_WHAT TO DO_: Please set down all the lines beneath this one exactly, without the pictures.

_GIVEN INFORMATION_:

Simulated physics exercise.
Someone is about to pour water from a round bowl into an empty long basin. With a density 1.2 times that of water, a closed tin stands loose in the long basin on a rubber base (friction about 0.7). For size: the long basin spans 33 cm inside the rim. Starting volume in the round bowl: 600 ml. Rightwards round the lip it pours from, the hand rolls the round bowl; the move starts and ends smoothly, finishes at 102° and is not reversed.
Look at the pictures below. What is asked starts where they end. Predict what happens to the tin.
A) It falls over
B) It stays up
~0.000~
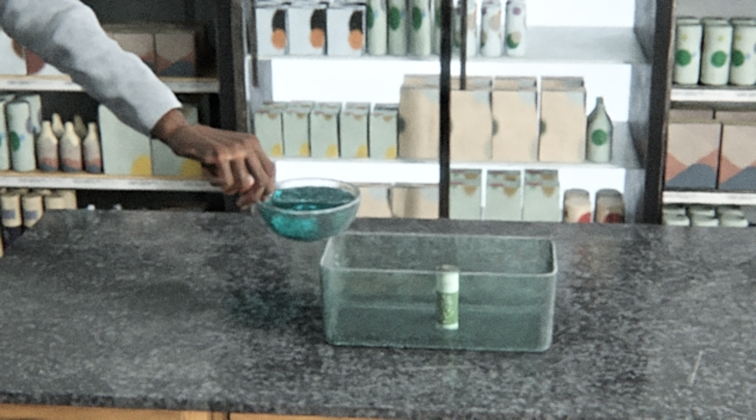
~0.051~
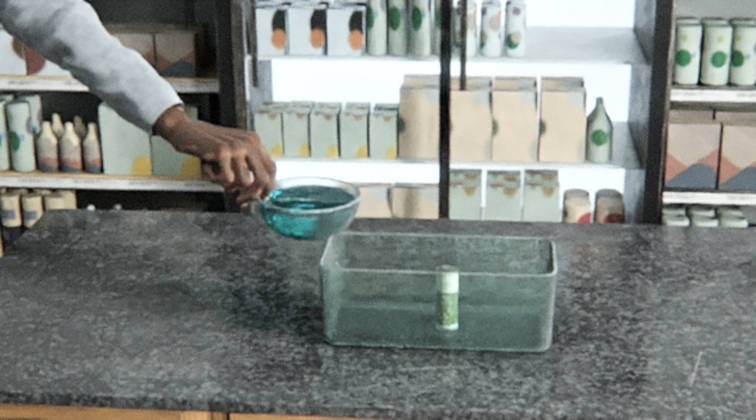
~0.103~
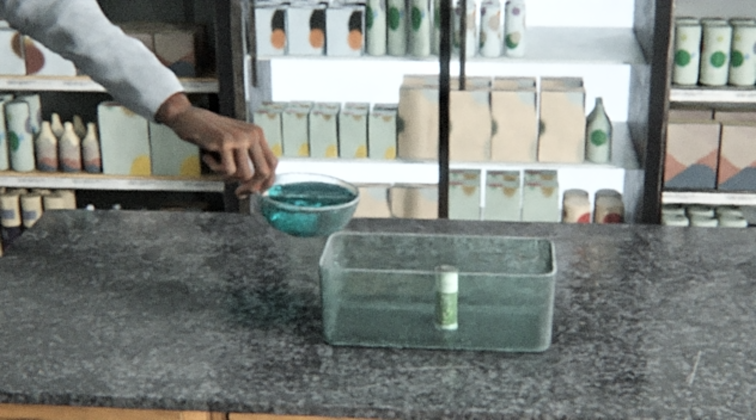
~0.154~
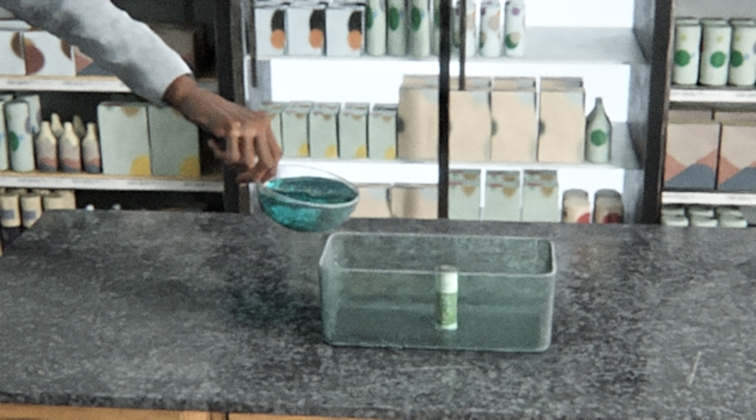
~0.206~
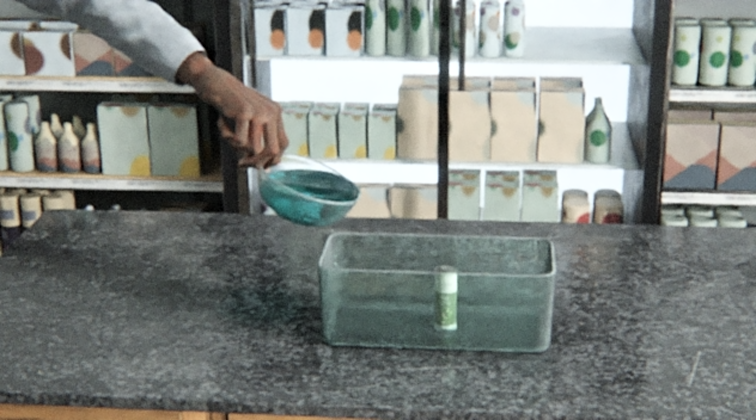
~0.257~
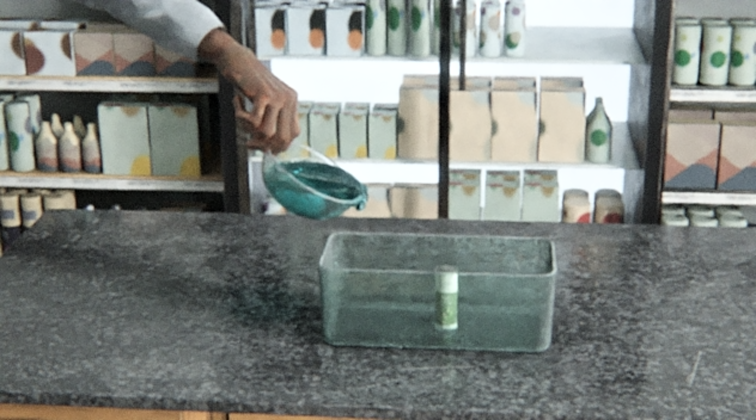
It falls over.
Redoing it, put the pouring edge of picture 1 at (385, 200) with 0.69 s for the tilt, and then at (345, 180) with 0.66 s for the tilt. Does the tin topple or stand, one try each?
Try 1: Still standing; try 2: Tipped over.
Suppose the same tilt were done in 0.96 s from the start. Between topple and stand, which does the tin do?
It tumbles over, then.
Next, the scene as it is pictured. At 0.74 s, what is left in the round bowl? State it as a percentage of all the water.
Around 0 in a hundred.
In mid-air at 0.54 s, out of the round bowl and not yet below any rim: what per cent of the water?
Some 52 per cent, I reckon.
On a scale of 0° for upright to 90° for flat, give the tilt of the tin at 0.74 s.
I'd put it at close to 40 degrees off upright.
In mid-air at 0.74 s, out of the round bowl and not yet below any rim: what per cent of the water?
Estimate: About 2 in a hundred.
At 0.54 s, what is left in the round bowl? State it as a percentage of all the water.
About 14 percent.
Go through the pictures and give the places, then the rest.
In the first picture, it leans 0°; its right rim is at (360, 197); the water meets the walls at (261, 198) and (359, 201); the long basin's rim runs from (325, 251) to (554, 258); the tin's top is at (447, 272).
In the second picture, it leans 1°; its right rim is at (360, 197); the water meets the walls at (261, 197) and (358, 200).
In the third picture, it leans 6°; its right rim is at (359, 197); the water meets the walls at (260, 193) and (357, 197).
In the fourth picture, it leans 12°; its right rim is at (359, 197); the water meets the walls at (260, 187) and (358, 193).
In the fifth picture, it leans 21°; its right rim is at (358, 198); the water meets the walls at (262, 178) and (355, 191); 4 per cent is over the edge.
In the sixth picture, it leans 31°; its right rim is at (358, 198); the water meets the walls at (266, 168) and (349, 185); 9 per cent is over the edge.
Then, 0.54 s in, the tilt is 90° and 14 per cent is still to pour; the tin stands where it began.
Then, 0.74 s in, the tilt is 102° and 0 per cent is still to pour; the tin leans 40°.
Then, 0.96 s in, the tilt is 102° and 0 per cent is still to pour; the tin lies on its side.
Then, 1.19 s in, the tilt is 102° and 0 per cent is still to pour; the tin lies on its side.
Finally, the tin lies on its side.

_FULL SOLUTION_:
Simulated physics exercise.
Someone is about to pour water from a round bowl into an empty long basin. With a density 1.2 times that of water, a closed tin stands loose in the long basin on a rubber base (friction about 0.7). For size: the long basin spans 33 cm inside the rim. Starting volume in the round bowl: 600 ml. Rightwards round the lip it pours from, the hand rolls the round bowl; the move starts and ends smoothly, finishes at 102° and is not reversed.
Look at the pictures below. What is asked starts where they end. Predict what happens to the tin.
A) It falls over
B) It stays up
~0.000~
~0.051~
~0.103~
~0.154~
~0.206~
~0.257~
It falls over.
Redoing it, put the pouring edge of picture 1 at (385, 200) with 0.69 s for the tilt, and then at (345, 180) with 0.66 s for the tilt. Does the tin topple or stand, one try each?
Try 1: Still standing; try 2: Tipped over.
Suppose the same tilt were done in 0.96 s from the start. Between topple and stand, which does the tin do?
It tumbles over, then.
Next, the scene as it is pictured. At 0.74 s, what is left in the round bowl? State it as a percentage of all the water.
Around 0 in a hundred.
In mid-air at 0.54 s, out of the round bowl and not yet below any rim: what per cent of the water?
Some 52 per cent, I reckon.
On a scale of 0° for upright to 90° for flat, give the tilt of the tin at 0.74 s.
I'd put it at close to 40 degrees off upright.
In mid-air at 0.74 s, out of the round bowl and not yet below any rim: what per cent of the water?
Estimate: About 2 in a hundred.
At 0.54 s, what is left in the round bowl? State it as a percentage of all the water.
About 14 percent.
Go through the pictures and give the places, then the rest.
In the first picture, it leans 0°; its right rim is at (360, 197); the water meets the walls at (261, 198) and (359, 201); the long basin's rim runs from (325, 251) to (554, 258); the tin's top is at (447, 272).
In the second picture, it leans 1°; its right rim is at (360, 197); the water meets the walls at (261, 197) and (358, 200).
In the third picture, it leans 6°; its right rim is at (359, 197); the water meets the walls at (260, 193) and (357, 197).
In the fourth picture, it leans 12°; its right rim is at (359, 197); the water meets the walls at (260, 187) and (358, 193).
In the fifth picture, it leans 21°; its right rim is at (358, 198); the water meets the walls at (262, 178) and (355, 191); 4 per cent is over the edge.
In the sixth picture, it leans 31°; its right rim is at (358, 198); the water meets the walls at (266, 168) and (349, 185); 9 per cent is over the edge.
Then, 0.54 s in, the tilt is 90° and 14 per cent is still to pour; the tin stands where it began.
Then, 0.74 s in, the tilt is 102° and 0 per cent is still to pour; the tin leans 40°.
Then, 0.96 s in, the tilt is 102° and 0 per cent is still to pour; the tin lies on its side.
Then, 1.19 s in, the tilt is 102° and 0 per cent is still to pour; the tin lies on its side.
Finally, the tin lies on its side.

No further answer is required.